-- Start SOURCE EXCERPT --

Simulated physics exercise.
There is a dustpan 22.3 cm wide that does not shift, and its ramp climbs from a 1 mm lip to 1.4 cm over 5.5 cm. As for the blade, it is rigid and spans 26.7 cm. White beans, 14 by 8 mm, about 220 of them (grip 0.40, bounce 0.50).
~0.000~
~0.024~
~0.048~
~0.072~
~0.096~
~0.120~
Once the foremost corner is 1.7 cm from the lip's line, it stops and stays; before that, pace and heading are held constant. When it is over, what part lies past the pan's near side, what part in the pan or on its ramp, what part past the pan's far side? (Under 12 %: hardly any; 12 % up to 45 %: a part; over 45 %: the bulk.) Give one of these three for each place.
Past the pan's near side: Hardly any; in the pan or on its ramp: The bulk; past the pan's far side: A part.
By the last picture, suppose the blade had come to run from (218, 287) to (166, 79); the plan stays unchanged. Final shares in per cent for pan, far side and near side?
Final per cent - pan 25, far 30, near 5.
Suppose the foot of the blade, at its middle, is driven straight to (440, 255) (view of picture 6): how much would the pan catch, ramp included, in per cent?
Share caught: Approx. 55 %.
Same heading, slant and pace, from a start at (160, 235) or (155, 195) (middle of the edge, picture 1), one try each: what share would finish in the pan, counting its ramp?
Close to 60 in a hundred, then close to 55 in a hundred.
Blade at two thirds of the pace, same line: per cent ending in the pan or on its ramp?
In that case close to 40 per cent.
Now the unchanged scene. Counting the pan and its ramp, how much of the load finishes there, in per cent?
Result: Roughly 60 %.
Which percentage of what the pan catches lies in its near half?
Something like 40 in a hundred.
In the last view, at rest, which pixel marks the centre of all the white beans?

-- End SOURCE EXCERPT --

* **STATED PROBLEM**: Of the lines in the data, how many contain the word "beans"? Provide the number and nothing further.

* **TASK SOLUTION**: 2